=== Exercise details ===
Find the line that contains "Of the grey"; then retype it and each line after it, exactly, through the final line of the data below.

=== Supplied information ===
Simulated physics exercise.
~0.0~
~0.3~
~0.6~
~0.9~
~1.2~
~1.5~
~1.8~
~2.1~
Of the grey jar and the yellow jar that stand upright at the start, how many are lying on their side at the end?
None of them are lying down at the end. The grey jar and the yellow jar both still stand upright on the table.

=== The answer ===
Of the grey jar and the yellow jar that stand upright at the start, how many are lying on their side at the end?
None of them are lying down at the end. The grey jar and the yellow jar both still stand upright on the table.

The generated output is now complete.